→ **WHAT IS ASKED**
Carry none of the pictures over; set down the material below exactly.

→ **MATERIAL**
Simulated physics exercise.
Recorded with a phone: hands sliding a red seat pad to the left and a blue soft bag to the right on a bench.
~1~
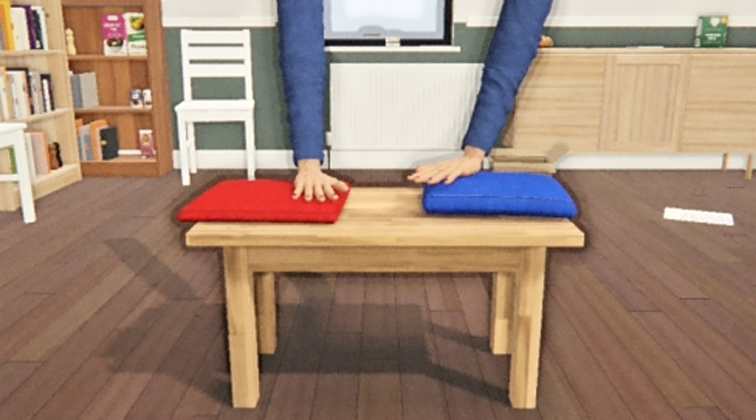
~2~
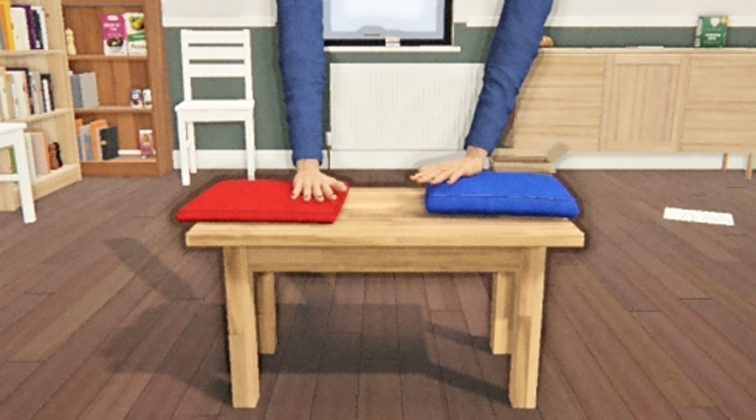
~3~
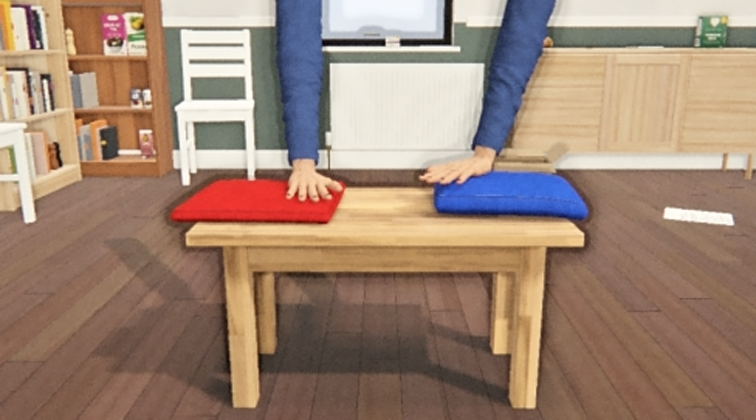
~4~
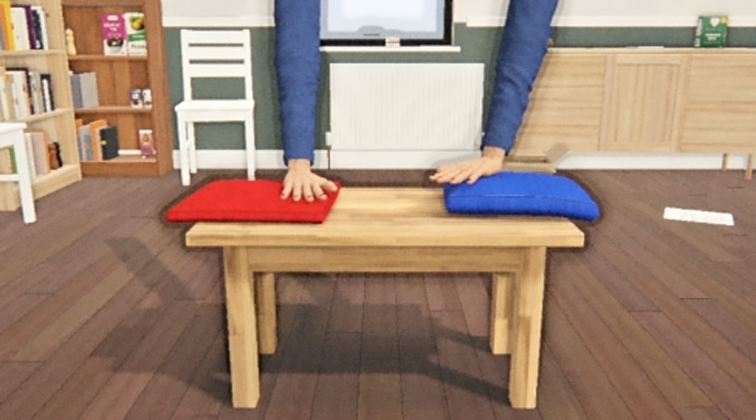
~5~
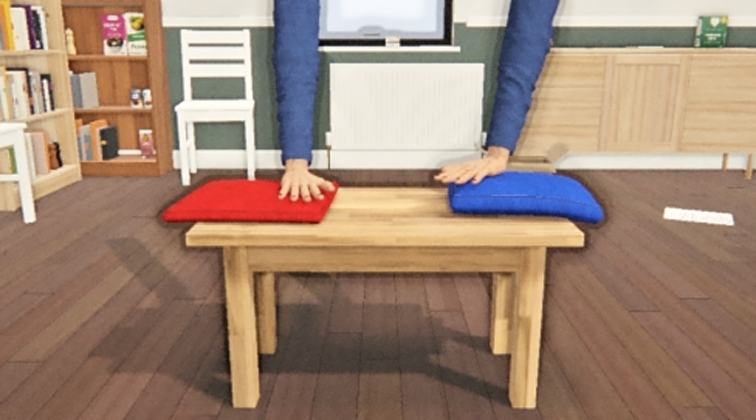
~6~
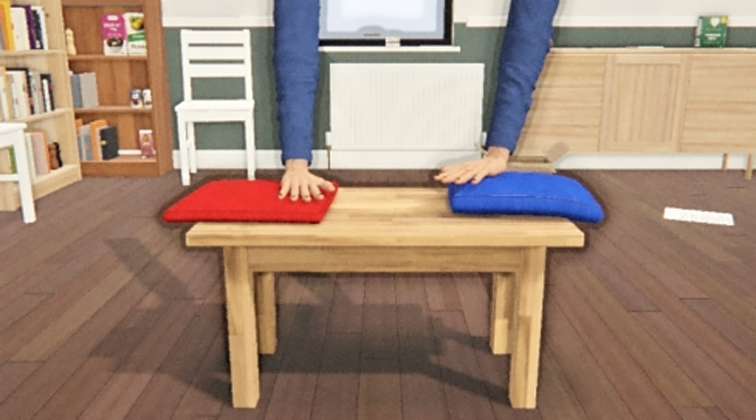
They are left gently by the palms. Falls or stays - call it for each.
Call: Red seat pad stays; blue soft bag stays.
Then, 0.32 s past the final frame, seat pad unmoved; soft bag unmoved.
When it is over, seat pad unmoved; soft bag unmoved. The red seat pad remains on top and the blue soft bag holds its place.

→ **ANSWER BELOW**
Simulated physics exercise.
Recorded with a phone: hands sliding a red seat pad to the left and a blue soft bag to the right on a bench.
~1~
~2~
~3~
~4~
~5~
~6~
They are left gently by the palms. Falls or stays - call it for each.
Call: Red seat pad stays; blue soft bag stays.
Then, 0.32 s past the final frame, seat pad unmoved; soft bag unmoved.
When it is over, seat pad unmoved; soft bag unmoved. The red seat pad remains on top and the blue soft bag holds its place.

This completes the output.